### What to work on
Below are some records. Copy every line in them that holds "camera".

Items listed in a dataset
-- start --

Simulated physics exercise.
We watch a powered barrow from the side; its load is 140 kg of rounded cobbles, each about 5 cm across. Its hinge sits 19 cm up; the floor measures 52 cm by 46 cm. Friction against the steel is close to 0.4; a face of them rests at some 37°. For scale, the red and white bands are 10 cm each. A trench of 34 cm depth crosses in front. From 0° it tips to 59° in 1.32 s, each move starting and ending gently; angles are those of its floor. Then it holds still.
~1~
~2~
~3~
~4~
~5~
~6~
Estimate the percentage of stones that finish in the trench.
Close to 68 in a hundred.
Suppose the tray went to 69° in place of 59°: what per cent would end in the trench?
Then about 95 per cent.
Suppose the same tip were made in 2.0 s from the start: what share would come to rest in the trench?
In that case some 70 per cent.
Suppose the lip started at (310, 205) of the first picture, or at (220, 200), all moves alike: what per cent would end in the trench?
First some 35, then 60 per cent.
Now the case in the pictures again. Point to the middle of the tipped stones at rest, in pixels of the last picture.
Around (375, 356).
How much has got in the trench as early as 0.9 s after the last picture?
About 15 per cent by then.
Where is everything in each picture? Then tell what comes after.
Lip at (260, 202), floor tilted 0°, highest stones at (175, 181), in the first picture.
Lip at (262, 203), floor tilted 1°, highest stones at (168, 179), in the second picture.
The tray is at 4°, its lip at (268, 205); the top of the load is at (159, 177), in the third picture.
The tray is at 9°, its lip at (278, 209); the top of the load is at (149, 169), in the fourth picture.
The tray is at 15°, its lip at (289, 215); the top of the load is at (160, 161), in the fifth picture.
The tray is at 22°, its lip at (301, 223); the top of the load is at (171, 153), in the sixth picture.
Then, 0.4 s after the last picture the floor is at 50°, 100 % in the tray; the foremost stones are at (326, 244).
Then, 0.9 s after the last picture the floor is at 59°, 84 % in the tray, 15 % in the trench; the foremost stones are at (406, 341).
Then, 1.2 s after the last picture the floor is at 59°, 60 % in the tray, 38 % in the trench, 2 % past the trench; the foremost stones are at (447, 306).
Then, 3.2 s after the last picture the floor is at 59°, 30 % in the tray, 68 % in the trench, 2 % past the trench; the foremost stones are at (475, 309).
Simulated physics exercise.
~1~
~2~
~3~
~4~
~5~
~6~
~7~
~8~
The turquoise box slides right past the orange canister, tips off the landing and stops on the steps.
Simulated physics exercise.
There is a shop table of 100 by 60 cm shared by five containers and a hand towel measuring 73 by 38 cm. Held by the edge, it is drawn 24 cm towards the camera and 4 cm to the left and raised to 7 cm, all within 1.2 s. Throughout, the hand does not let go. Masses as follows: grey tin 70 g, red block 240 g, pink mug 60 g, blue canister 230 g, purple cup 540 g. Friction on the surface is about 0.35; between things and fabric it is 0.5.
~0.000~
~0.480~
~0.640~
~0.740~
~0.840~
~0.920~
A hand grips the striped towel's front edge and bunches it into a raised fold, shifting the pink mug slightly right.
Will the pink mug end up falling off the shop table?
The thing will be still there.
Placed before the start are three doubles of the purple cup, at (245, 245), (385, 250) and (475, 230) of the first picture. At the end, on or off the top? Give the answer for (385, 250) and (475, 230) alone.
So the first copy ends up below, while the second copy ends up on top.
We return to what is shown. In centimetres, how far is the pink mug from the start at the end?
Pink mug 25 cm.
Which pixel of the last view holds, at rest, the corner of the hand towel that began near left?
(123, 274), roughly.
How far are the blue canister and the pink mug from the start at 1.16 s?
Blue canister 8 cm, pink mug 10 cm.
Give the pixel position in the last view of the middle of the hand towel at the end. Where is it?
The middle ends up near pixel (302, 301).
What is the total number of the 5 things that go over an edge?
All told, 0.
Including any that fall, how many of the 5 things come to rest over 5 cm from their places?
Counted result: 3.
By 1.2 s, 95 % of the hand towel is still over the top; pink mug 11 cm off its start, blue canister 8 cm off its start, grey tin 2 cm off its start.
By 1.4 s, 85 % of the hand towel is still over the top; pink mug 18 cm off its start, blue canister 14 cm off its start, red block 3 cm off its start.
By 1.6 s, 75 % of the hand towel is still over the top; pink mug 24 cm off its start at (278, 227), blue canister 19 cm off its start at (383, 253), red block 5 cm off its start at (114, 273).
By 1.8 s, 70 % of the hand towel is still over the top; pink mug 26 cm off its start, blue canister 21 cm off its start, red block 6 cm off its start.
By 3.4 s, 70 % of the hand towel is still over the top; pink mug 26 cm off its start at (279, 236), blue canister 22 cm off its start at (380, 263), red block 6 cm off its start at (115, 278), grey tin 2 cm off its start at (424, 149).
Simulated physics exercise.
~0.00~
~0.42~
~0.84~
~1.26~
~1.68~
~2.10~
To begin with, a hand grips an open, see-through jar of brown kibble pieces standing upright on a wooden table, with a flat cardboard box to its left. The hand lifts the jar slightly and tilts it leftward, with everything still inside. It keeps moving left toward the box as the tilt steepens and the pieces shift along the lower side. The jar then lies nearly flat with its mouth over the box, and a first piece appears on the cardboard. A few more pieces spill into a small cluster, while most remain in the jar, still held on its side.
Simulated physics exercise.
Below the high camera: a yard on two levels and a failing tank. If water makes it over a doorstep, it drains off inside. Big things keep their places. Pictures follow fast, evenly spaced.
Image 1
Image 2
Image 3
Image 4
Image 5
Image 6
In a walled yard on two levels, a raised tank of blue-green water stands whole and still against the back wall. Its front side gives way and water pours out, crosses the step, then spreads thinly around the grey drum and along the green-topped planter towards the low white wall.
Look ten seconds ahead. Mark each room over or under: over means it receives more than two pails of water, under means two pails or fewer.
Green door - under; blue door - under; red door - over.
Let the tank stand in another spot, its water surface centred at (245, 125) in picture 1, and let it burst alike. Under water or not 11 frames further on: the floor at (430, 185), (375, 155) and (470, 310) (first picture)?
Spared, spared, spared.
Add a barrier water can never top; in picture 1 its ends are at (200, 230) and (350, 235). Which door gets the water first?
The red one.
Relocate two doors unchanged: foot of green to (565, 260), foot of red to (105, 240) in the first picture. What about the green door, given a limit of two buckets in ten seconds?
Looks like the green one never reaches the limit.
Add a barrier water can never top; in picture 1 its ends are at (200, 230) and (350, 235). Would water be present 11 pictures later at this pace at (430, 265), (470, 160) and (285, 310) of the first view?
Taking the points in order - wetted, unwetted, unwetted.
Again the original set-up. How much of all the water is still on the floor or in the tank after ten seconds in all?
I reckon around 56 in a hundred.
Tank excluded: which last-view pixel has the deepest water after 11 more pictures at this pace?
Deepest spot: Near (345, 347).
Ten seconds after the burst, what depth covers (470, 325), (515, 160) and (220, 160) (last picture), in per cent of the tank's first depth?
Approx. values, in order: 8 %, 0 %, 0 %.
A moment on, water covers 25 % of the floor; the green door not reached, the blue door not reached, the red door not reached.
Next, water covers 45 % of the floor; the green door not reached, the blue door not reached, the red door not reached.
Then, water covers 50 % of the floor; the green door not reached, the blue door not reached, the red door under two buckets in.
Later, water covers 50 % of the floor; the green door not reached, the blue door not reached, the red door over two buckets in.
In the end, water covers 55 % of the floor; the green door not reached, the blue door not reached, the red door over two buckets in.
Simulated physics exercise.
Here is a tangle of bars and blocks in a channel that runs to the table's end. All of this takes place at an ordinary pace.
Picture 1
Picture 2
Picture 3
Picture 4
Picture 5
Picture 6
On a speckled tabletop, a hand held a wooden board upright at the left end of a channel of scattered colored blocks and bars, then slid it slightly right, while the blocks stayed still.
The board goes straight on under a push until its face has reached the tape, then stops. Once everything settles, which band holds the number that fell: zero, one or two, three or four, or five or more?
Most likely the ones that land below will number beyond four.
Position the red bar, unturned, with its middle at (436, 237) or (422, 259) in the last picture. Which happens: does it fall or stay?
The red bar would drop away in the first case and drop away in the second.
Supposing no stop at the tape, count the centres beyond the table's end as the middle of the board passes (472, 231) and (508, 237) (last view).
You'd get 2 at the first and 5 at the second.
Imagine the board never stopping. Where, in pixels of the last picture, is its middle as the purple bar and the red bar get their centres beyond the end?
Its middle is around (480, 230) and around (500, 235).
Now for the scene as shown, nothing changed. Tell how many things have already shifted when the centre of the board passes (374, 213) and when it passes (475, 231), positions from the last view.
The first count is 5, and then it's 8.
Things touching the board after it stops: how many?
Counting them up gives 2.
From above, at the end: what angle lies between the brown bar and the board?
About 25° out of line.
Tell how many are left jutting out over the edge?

-- end --

### Full response
There is a shop table of 100 by 60 cm shared by five containers and a hand towel measuring 73 by 38 cm. Held by the edge, it is drawn 24 cm towards the camera and 4 cm to the left and raised to 7 cm, all within 1.2 s. Throughout, the hand does not let go. Masses as follows: grey tin 70 g, red block 240 g, pink mug 60 g, blue canister 230 g, purple cup 540 g. Friction on the surface is about 0.35; between things and fabric it is 0.5.
Below the high camera: a yard on two levels and a failing tank. If water makes it over a doorstep, it drains off inside. Big things keep their places. Pictures follow fast, evenly spaced.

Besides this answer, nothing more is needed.